▶ Instructions to follow: Repeat the entries below exactly as they appear, with no pictures.

▶ Recorded data:

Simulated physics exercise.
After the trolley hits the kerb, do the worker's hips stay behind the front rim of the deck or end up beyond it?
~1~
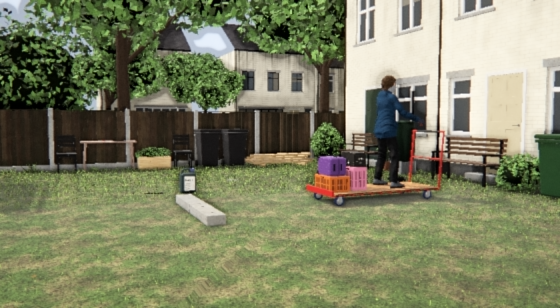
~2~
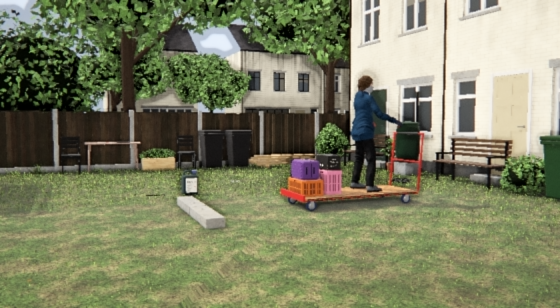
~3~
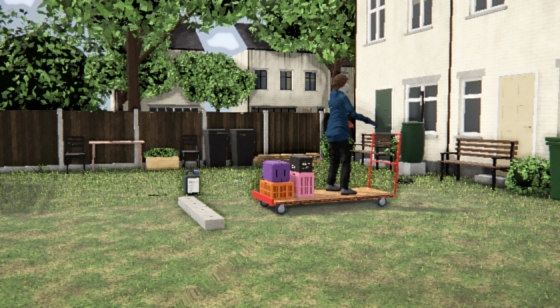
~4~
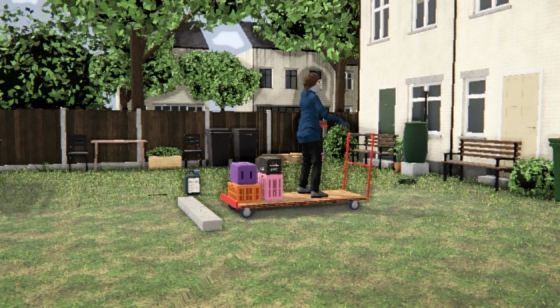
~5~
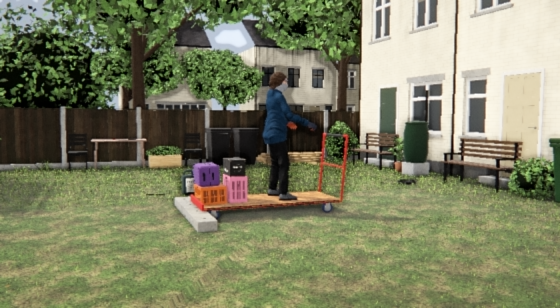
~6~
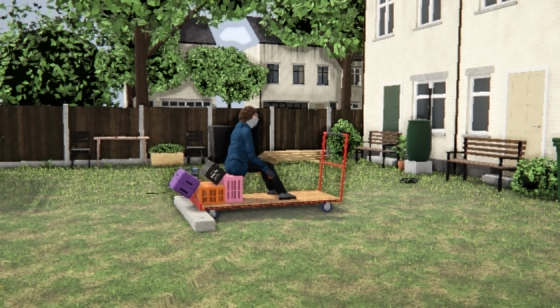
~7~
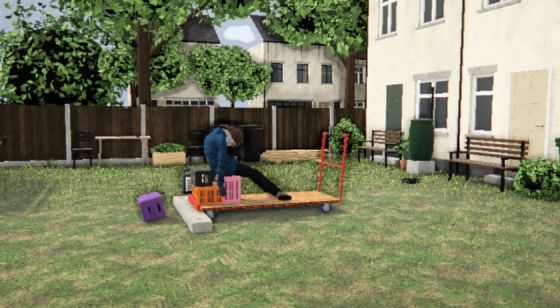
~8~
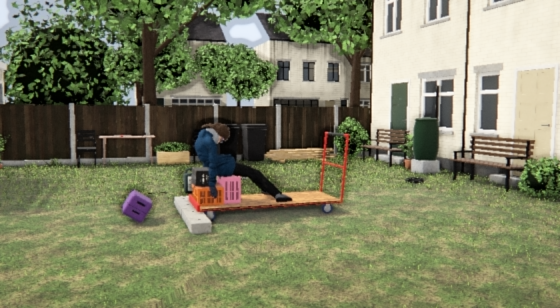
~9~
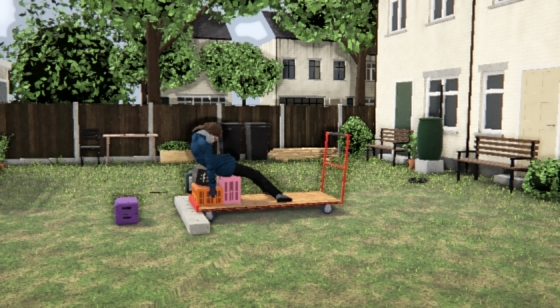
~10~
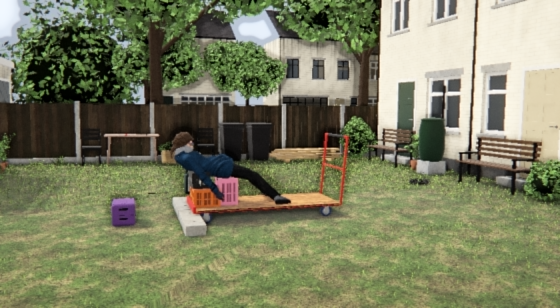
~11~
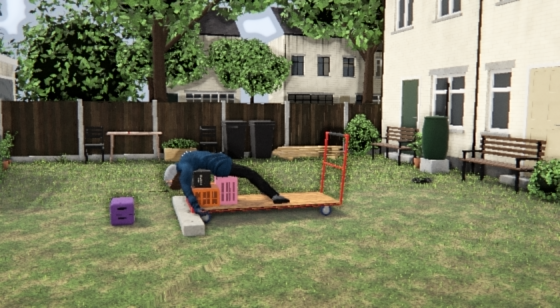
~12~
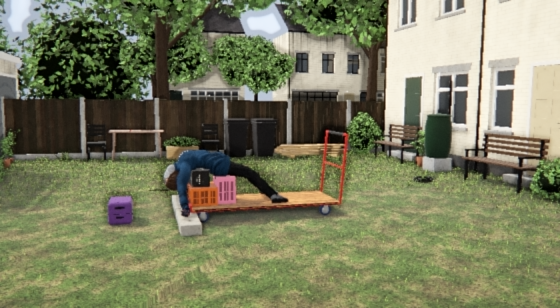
They stay behind the front rim. The worker ends up folded forward over the crates, with the hips still above the deck.
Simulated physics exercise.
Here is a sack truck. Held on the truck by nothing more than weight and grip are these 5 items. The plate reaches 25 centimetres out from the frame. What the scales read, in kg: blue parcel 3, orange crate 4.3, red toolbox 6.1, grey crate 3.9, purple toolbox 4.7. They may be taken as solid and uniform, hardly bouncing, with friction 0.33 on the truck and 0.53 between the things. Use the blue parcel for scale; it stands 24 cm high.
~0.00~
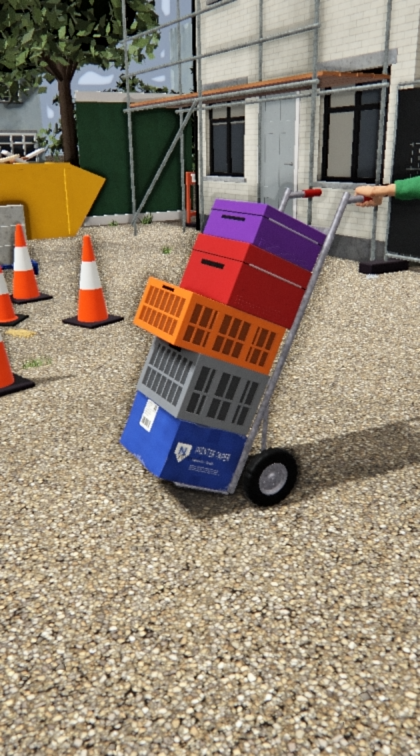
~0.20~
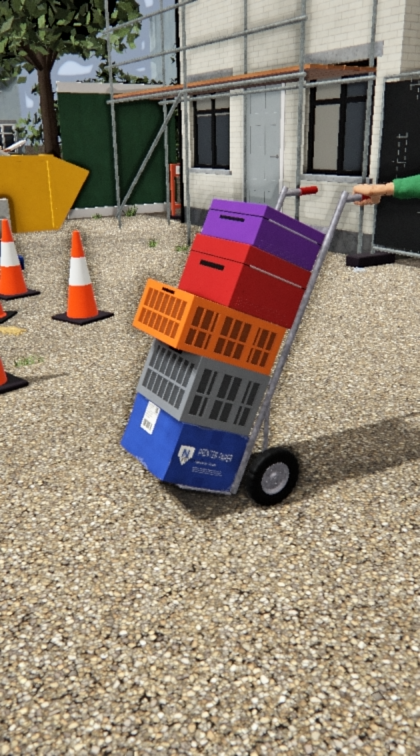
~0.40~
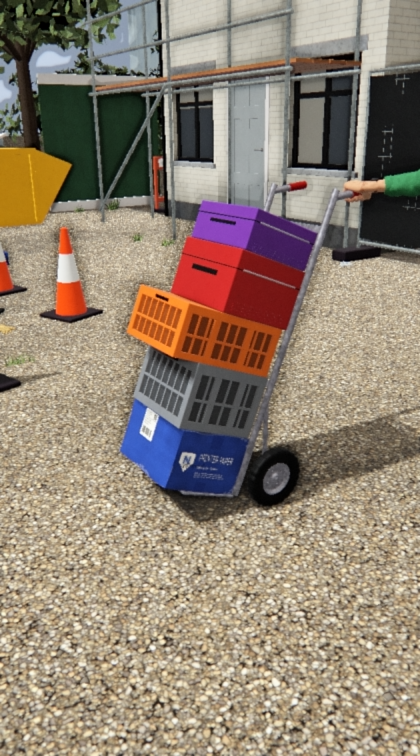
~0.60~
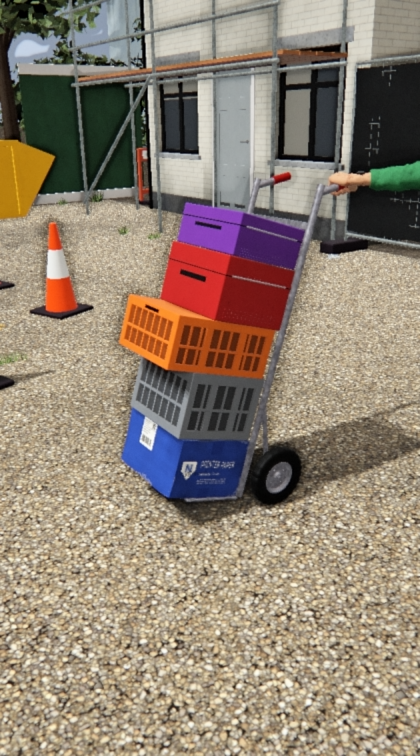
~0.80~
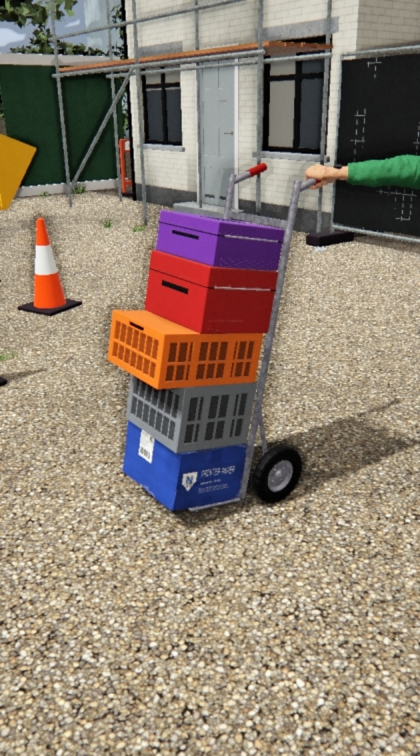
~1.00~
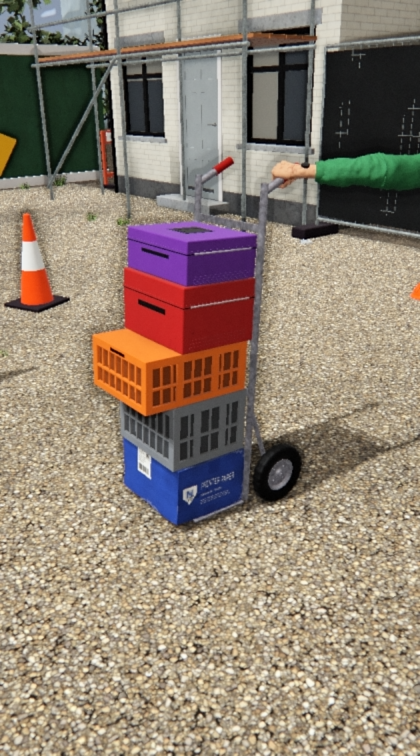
On a gravel yard beside a house with scaffolding, a green-sleeved arm raised a leaning sack truck stacked with blue, grey, orange, red and purple boxes until it stood nearly upright.
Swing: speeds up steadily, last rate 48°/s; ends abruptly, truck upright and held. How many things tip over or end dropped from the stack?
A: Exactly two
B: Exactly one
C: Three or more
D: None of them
C.
By 1.60 s, truck upright; orange crate rocked 15° off its seat near (128, 383); blue parcel rocked 15° off its seat near (175, 469); purple toolbox rocked 15° off its seat.
By 2.20 s, truck upright; orange crate, red toolbox and purple toolbox now dropped from the stack; blue parcel rocked 45° off its seat near (155, 468); grey crate rocked 45° off its seat.
By 2.40 s, truck upright; grey crate now dropped from the stack; blue parcel rocked 74° off its seat near (133, 479).
When it is over (3.6 s), dropped from the stack, orange crate, red toolbox, grey crate and purple toolbox; lying over on the truck, blue parcel. In the last view, blue parcel near (122, 489).
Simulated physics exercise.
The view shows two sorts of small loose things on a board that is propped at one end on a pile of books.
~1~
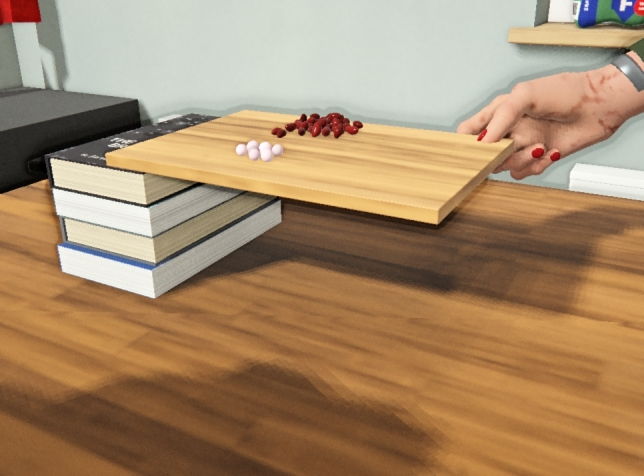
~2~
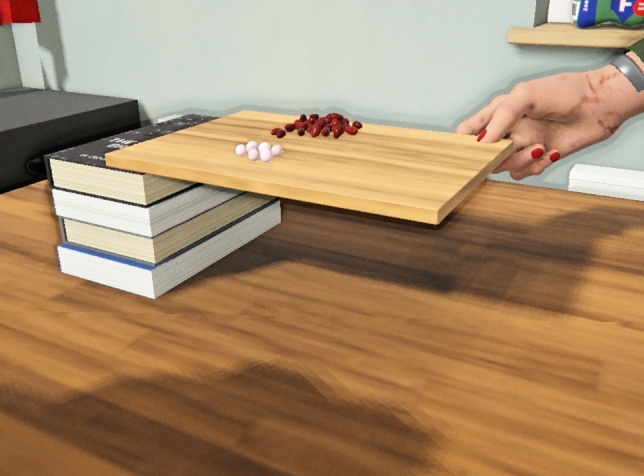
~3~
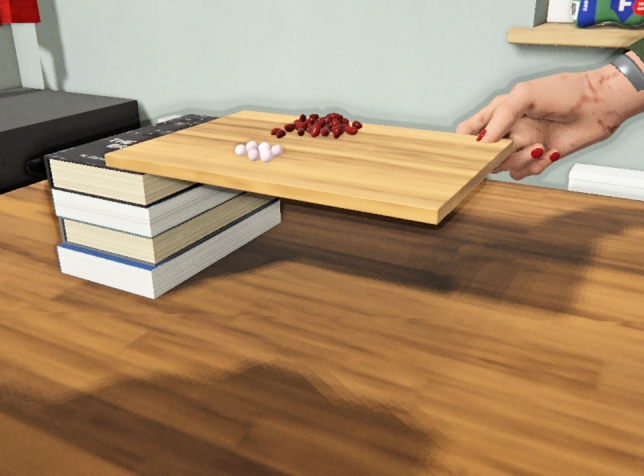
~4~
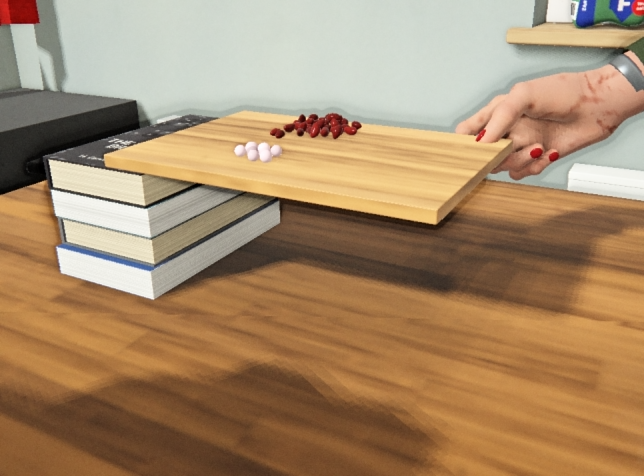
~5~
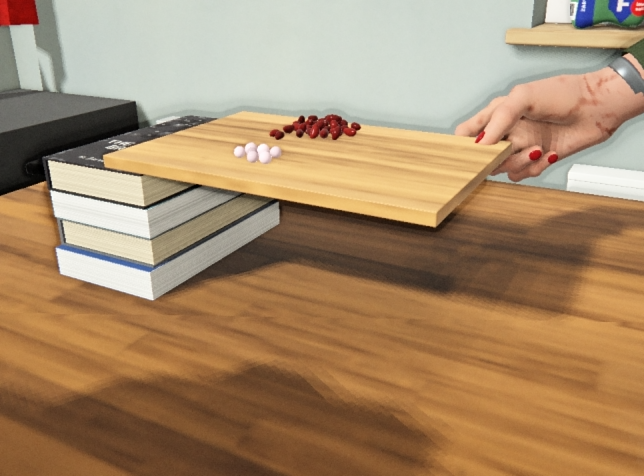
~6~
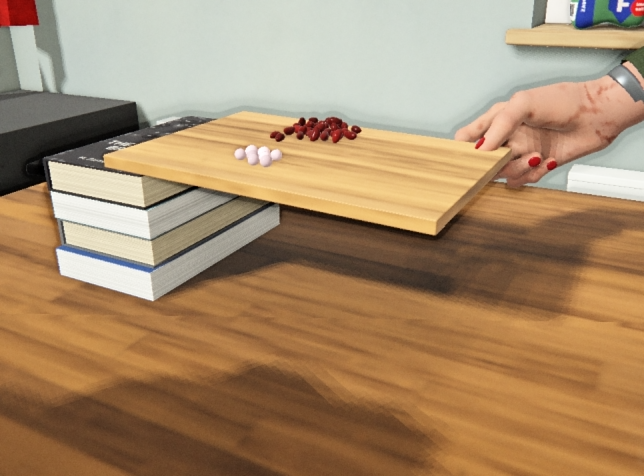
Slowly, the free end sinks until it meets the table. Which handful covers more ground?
Closer handful.
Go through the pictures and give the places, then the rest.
The first frame shows held end of the board at (430, 211), level; book pile at (172, 153), nearly half as high as the board is long; near handful at (266, 153), a few sugar pearls; far handful at (319, 126), some kidney beans.
The second frame shows held end of the board at (429, 211), level; far handful at (319, 126).
The third frame shows held end of the board at (429, 211), level; near handful at (266, 153).
The fourth frame shows held end of the board at (429, 211), level; far handful at (318, 127).
The fifth frame shows held end of the board at (428, 214), level; near handful at (265, 155).
The sixth frame shows held end of the board at (428, 221), down by 2°; book pile at (171, 156); near handful at (265, 158), not moving; far handful at (318, 130), not moving.
Then, 0.39 s after the last picture, board sloping at 13°; near handful all still on the board; far handful all still on the board.
Then, 0.80 s after the last picture, board sloping at 26°; near handful mostly less than half a board's length out; far handful nearly all still on the board.
Then, 1.29 s after the last picture, board resting at 27°; near handful mostly one to two board lengths out; far handful mostly at the foot of the board.
By the end, board resting at 27°; near handful mostly more than two board lengths out, about half gone off the table; far handful mostly less than half a board's length out; the near handful has gone farther.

▶ Solution for this exercise:
Simulated physics exercise.
After the trolley hits the kerb, do the worker's hips stay behind the front rim of the deck or end up beyond it?
~1~
~2~
~3~
~4~
~5~
~6~
~7~
~8~
~9~
~10~
~11~
~12~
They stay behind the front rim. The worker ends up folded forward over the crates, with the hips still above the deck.
Simulated physics exercise.
Here is a sack truck. Held on the truck by nothing more than weight and grip are these 5 items. The plate reaches 25 centimetres out from the frame. What the scales read, in kg: blue parcel 3, orange crate 4.3, red toolbox 6.1, grey crate 3.9, purple toolbox 4.7. They may be taken as solid and uniform, hardly bouncing, with friction 0.33 on the truck and 0.53 between the things. Use the blue parcel for scale; it stands 24 cm high.
~0.00~
~0.20~
~0.40~
~0.60~
~0.80~
~1.00~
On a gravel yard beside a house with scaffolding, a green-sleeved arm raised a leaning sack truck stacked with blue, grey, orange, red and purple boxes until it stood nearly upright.
Swing: speeds up steadily, last rate 48°/s; ends abruptly, truck upright and held. How many things tip over or end dropped from the stack?
A: Exactly two
B: Exactly one
C: Three or more
D: None of them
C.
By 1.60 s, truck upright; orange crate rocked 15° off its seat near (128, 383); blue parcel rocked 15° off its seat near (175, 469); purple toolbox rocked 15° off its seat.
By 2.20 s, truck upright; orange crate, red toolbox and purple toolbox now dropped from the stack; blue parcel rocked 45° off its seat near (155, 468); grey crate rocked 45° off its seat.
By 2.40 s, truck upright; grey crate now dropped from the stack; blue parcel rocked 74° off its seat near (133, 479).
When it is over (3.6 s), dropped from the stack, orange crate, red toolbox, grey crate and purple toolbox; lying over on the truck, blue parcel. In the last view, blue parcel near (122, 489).
Simulated physics exercise.
The view shows two sorts of small loose things on a board that is propped at one end on a pile of books.
~1~
~2~
~3~
~4~
~5~
~6~
Slowly, the free end sinks until it meets the table. Which handful covers more ground?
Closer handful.
Go through the pictures and give the places, then the rest.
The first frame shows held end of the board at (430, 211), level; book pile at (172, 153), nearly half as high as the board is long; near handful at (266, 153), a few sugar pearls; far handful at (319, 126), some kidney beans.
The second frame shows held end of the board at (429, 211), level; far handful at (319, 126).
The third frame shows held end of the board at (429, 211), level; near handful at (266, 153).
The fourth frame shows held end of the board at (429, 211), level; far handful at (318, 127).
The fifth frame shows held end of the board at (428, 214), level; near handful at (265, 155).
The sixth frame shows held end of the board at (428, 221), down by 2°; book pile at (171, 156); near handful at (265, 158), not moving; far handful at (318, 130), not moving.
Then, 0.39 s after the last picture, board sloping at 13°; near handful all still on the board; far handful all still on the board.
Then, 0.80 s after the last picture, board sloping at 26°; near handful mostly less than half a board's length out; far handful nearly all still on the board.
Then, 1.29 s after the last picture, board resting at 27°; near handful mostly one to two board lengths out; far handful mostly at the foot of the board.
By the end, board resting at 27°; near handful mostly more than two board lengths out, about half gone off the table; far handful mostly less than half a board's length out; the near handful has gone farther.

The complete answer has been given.